RECORDS FOR THIS TASK start
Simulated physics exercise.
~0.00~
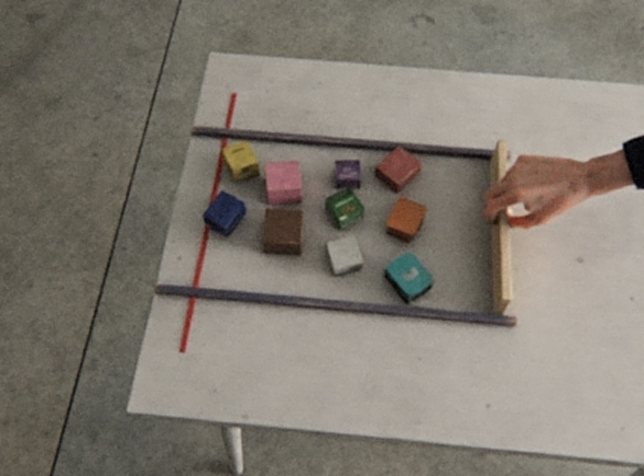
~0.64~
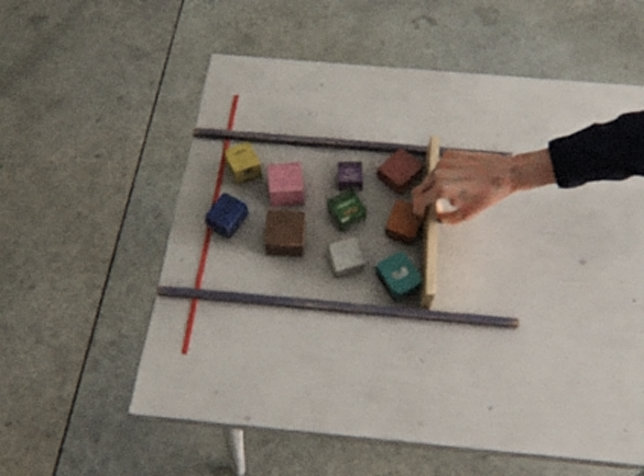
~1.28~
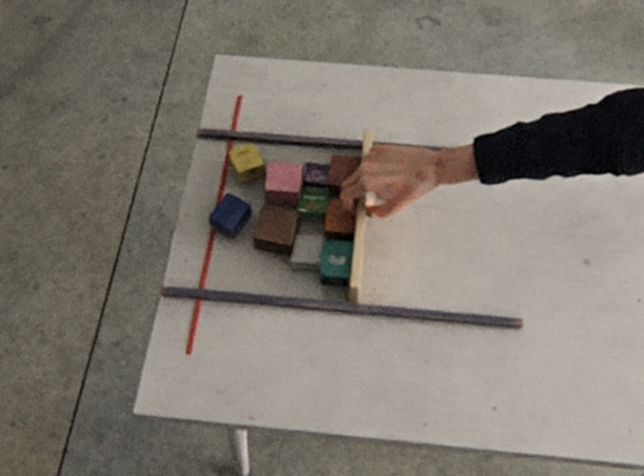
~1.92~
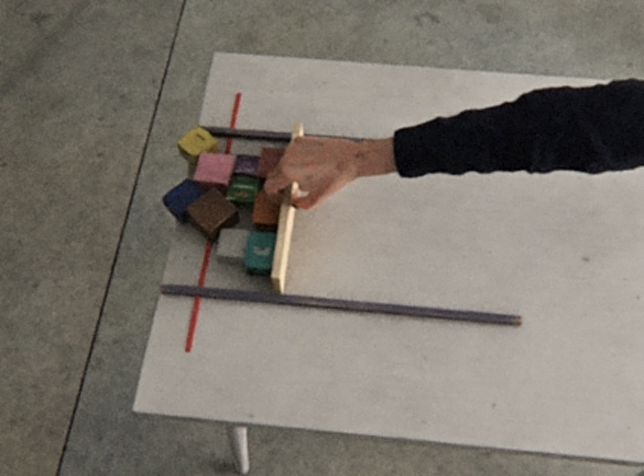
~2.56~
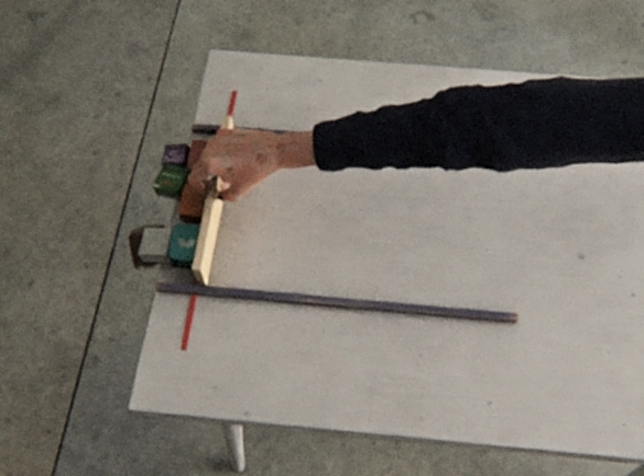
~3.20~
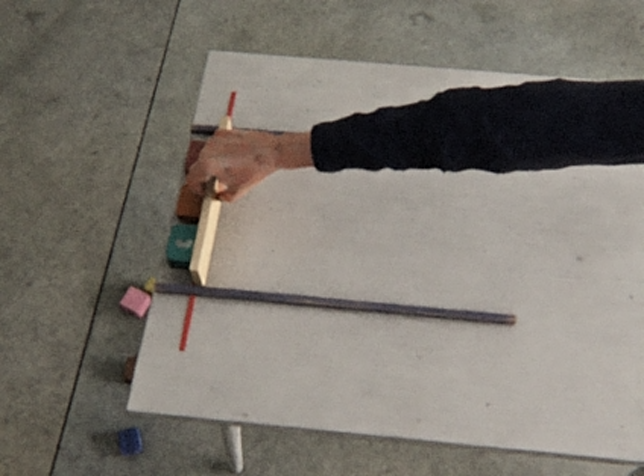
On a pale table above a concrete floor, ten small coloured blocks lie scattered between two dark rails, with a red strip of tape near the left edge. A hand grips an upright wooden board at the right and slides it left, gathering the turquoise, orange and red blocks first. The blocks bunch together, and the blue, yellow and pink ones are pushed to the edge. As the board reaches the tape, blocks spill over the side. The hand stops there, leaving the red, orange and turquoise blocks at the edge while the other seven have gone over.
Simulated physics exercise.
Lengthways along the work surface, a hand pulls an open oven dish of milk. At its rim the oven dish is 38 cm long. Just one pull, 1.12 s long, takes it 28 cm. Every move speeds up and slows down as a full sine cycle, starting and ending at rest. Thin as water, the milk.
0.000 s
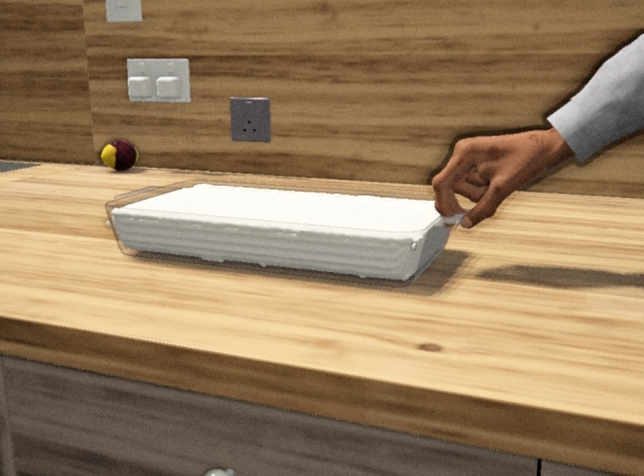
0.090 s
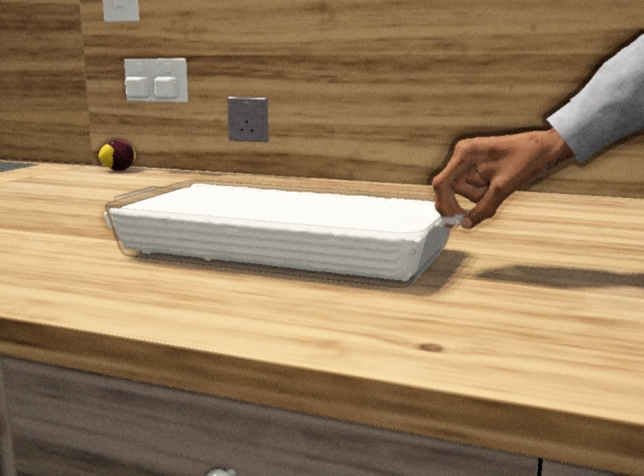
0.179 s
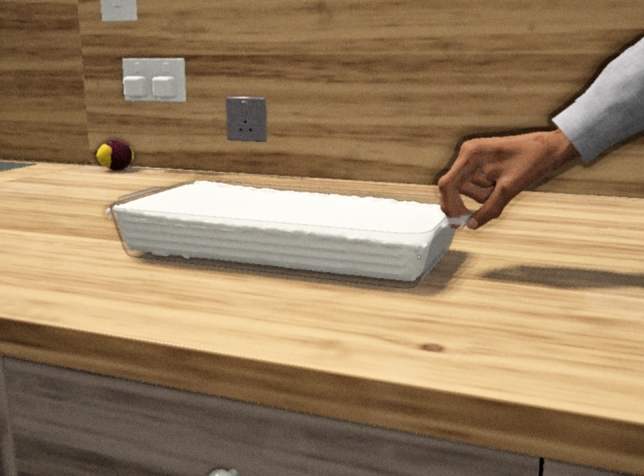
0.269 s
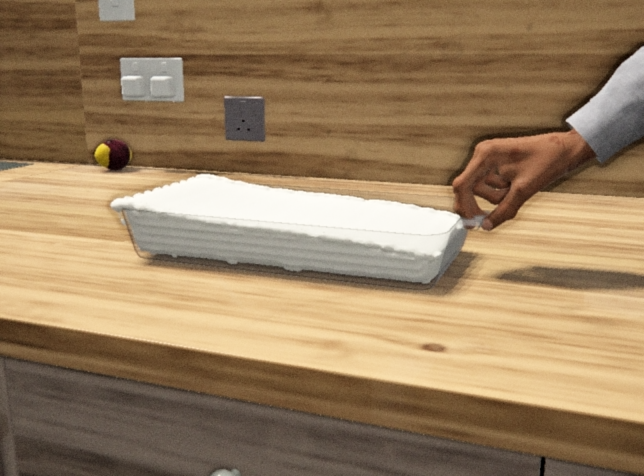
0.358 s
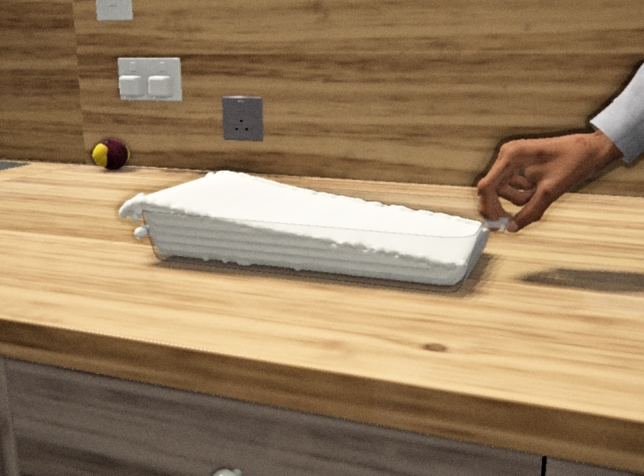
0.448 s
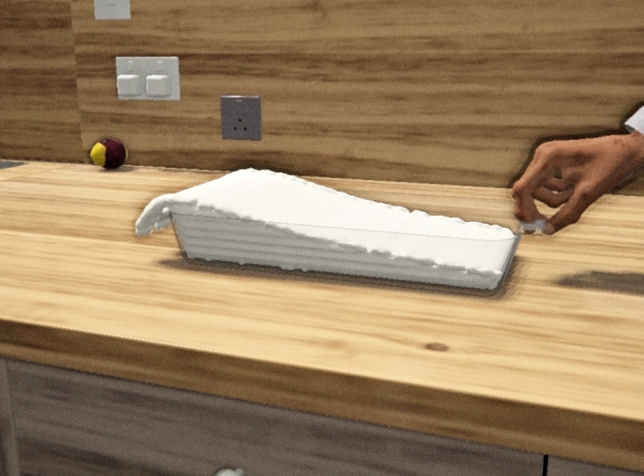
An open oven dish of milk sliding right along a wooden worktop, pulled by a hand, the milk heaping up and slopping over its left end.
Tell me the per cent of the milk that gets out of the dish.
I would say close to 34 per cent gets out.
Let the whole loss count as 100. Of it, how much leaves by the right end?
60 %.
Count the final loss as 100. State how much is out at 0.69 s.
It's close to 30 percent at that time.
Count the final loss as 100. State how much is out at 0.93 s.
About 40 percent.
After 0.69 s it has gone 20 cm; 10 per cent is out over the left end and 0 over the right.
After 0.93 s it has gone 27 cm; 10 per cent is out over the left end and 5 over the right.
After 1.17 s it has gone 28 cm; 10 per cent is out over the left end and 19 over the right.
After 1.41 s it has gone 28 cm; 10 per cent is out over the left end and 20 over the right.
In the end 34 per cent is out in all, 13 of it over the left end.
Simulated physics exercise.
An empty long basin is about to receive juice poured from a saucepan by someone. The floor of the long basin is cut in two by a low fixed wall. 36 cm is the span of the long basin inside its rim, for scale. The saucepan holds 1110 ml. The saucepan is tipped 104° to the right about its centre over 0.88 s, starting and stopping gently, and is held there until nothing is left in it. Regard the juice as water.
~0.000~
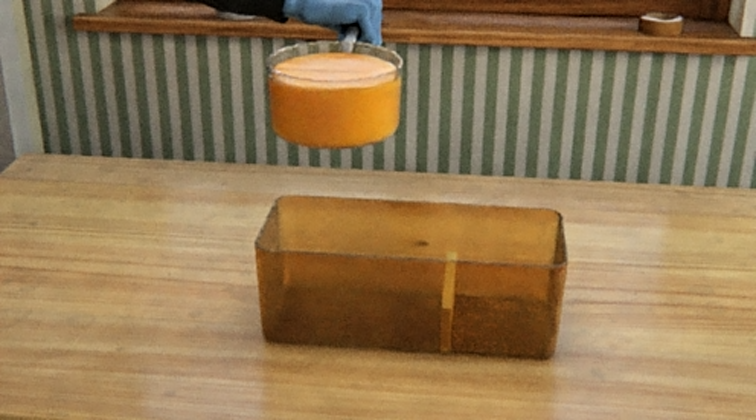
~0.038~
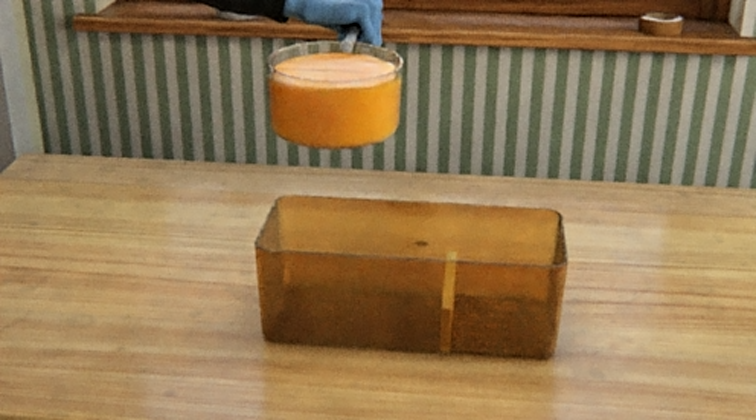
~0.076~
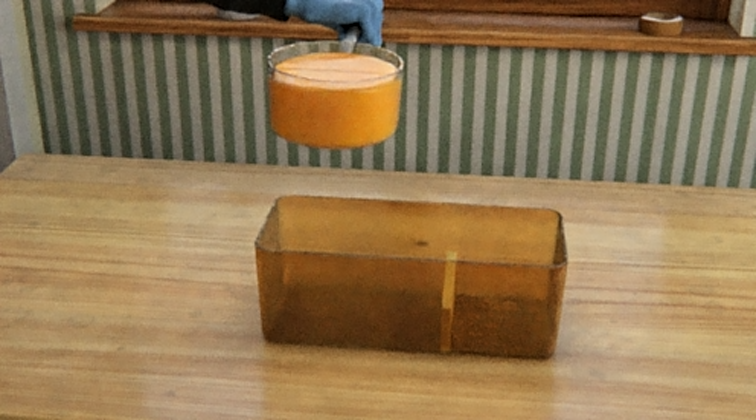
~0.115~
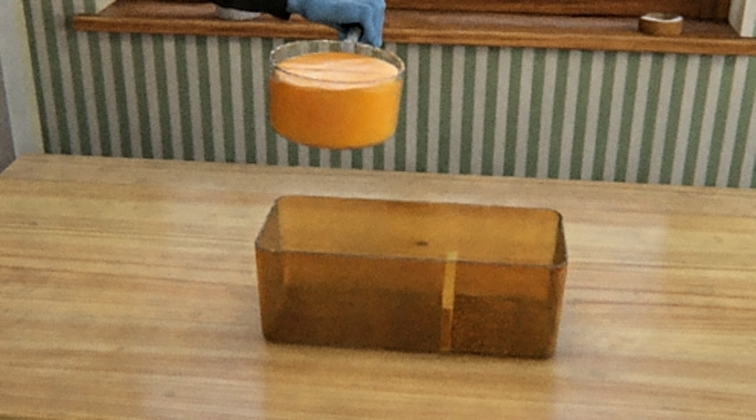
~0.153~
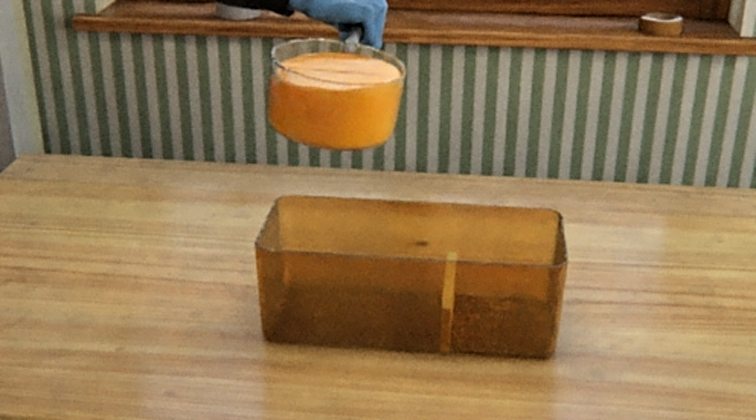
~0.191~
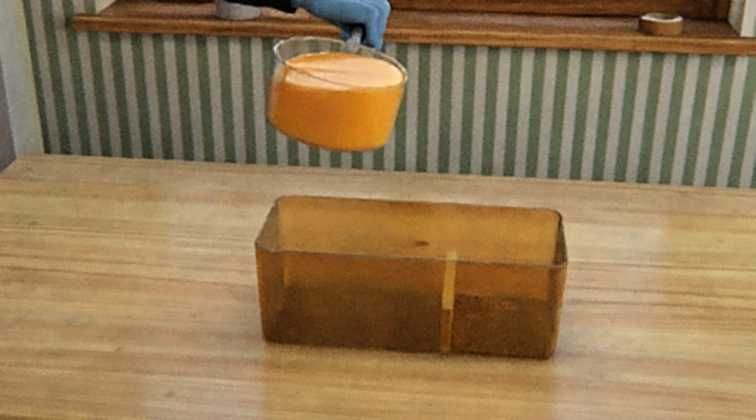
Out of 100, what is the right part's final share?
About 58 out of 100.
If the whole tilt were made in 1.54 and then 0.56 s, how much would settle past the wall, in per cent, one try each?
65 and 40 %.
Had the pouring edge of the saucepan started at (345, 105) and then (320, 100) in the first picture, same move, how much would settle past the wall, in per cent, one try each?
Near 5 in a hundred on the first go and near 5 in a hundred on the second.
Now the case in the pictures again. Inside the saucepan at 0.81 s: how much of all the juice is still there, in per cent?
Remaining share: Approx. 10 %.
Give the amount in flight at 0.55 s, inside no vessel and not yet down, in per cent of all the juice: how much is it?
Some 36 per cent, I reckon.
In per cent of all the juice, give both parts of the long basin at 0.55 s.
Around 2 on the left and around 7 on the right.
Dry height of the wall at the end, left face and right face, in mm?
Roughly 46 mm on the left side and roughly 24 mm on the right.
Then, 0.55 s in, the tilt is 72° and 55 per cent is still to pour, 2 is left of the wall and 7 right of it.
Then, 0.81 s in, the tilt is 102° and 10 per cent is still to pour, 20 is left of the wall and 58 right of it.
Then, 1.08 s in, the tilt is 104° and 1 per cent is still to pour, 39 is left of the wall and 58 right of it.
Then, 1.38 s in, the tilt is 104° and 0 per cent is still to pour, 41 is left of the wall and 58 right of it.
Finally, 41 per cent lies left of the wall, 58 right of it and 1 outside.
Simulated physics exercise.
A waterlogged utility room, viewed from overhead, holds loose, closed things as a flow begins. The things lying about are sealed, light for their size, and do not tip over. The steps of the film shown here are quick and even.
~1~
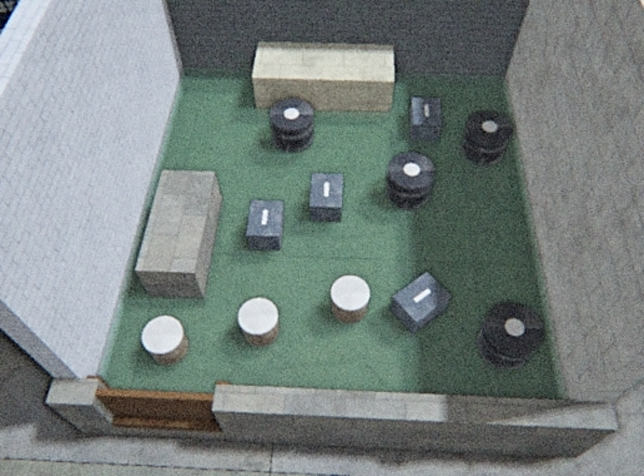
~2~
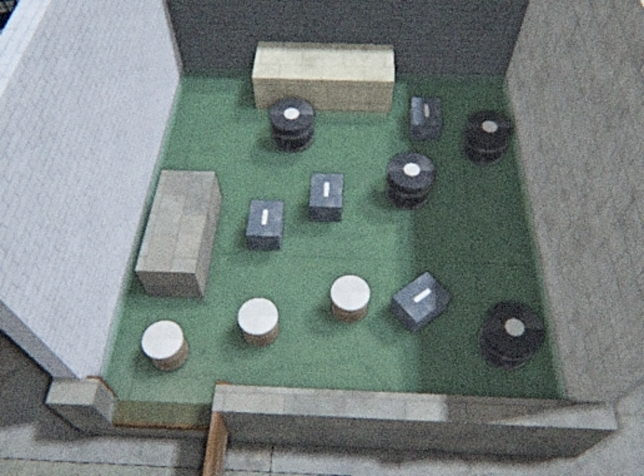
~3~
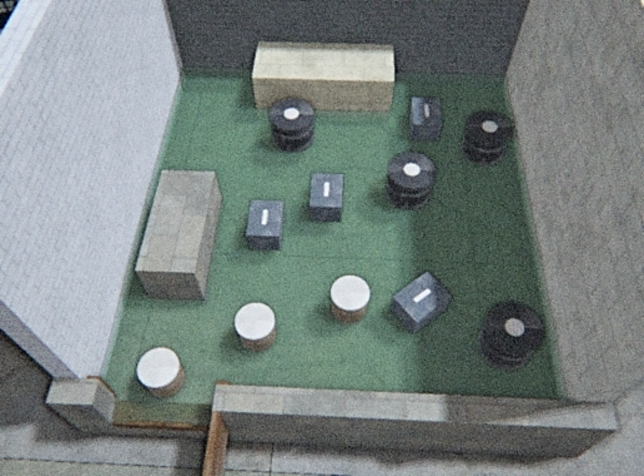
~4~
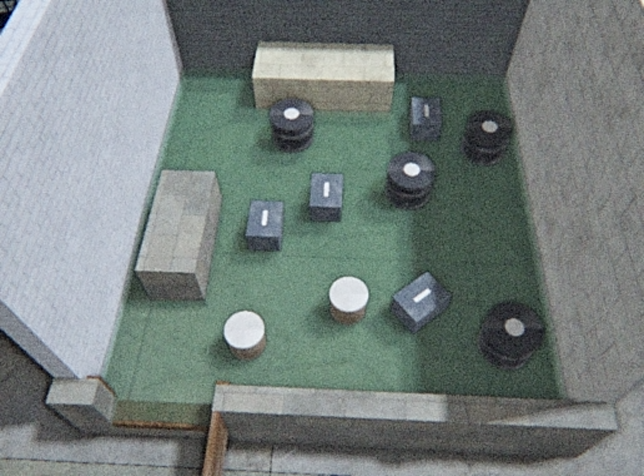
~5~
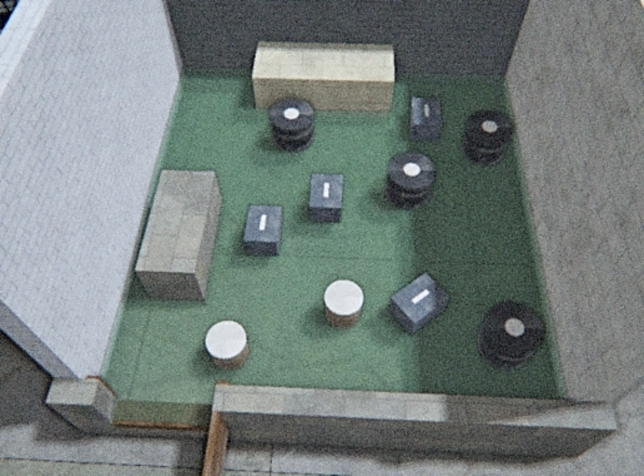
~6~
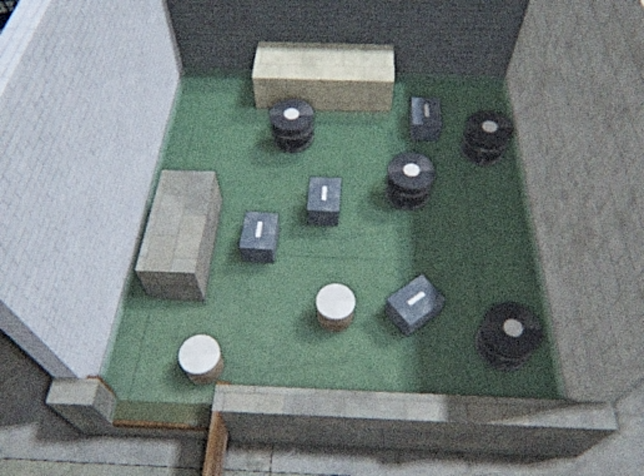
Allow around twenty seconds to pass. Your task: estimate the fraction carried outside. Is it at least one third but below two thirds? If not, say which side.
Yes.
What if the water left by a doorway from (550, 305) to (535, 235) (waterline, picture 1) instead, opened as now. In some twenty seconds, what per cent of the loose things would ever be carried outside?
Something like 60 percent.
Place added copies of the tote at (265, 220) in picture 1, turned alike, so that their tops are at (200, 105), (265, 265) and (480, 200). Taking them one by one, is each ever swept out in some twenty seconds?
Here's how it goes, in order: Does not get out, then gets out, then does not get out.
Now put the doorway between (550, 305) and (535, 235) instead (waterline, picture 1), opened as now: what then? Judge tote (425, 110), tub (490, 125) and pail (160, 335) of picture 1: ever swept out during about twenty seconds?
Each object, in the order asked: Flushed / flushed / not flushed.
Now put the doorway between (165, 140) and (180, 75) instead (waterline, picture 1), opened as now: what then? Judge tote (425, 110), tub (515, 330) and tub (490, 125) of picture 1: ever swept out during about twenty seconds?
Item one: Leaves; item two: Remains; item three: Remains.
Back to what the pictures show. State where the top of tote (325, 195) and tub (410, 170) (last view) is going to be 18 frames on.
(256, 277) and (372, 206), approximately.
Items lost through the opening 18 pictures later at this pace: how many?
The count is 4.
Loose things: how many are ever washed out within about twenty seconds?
RECORDS FOR THIS TASK end
STATED TASK — Check each line in the records for the word "starting" and say how many have it, with nothing else.

RESPONSE BELOW — 2